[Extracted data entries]
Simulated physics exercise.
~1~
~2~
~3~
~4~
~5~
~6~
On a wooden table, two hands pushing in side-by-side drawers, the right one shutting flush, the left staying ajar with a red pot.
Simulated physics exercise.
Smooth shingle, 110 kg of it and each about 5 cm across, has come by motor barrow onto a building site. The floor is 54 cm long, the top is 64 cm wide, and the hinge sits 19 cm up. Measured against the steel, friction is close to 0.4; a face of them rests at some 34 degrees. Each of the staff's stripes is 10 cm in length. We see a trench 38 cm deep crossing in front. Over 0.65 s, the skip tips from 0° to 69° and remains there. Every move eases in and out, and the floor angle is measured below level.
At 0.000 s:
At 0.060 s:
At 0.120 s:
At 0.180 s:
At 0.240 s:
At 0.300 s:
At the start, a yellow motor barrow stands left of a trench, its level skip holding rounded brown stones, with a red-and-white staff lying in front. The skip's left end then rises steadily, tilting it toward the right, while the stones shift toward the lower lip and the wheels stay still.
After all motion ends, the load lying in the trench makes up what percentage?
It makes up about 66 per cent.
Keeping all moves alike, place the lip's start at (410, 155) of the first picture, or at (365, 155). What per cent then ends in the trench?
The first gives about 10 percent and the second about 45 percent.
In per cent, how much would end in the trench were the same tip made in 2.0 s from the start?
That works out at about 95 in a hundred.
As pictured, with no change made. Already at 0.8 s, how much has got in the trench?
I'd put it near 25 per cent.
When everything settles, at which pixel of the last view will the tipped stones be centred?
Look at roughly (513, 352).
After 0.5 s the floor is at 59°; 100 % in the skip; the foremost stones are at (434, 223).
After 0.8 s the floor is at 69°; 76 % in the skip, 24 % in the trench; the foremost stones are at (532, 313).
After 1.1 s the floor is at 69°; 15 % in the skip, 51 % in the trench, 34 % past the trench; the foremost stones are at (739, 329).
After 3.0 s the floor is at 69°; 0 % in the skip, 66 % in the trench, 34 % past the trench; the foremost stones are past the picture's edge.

WRITTEN EXERCISE: Print the records once more, exactly as they were given.

SOLUTION FOR THIS PROBLEM:
Simulated physics exercise.
~1~
~2~
~3~
~4~
~5~
~6~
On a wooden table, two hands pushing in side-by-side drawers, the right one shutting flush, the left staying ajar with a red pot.
Simulated physics exercise.
Smooth shingle, 110 kg of it and each about 5 cm across, has come by motor barrow onto a building site. The floor is 54 cm long, the top is 64 cm wide, and the hinge sits 19 cm up. Measured against the steel, friction is close to 0.4; a face of them rests at some 34 degrees. Each of the staff's stripes is 10 cm in length. We see a trench 38 cm deep crossing in front. Over 0.65 s, the skip tips from 0° to 69° and remains there. Every move eases in and out, and the floor angle is measured below level.
At 0.000 s:
At 0.060 s:
At 0.120 s:
At 0.180 s:
At 0.240 s:
At 0.300 s:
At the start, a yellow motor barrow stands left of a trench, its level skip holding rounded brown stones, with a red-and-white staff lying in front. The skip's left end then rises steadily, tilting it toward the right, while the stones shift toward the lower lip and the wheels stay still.
After all motion ends, the load lying in the trench makes up what percentage?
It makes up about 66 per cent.
Keeping all moves alike, place the lip's start at (410, 155) of the first picture, or at (365, 155). What per cent then ends in the trench?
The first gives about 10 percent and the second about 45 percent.
In per cent, how much would end in the trench were the same tip made in 2.0 s from the start?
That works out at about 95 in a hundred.
As pictured, with no change made. Already at 0.8 s, how much has got in the trench?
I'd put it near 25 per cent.
When everything settles, at which pixel of the last view will the tipped stones be centred?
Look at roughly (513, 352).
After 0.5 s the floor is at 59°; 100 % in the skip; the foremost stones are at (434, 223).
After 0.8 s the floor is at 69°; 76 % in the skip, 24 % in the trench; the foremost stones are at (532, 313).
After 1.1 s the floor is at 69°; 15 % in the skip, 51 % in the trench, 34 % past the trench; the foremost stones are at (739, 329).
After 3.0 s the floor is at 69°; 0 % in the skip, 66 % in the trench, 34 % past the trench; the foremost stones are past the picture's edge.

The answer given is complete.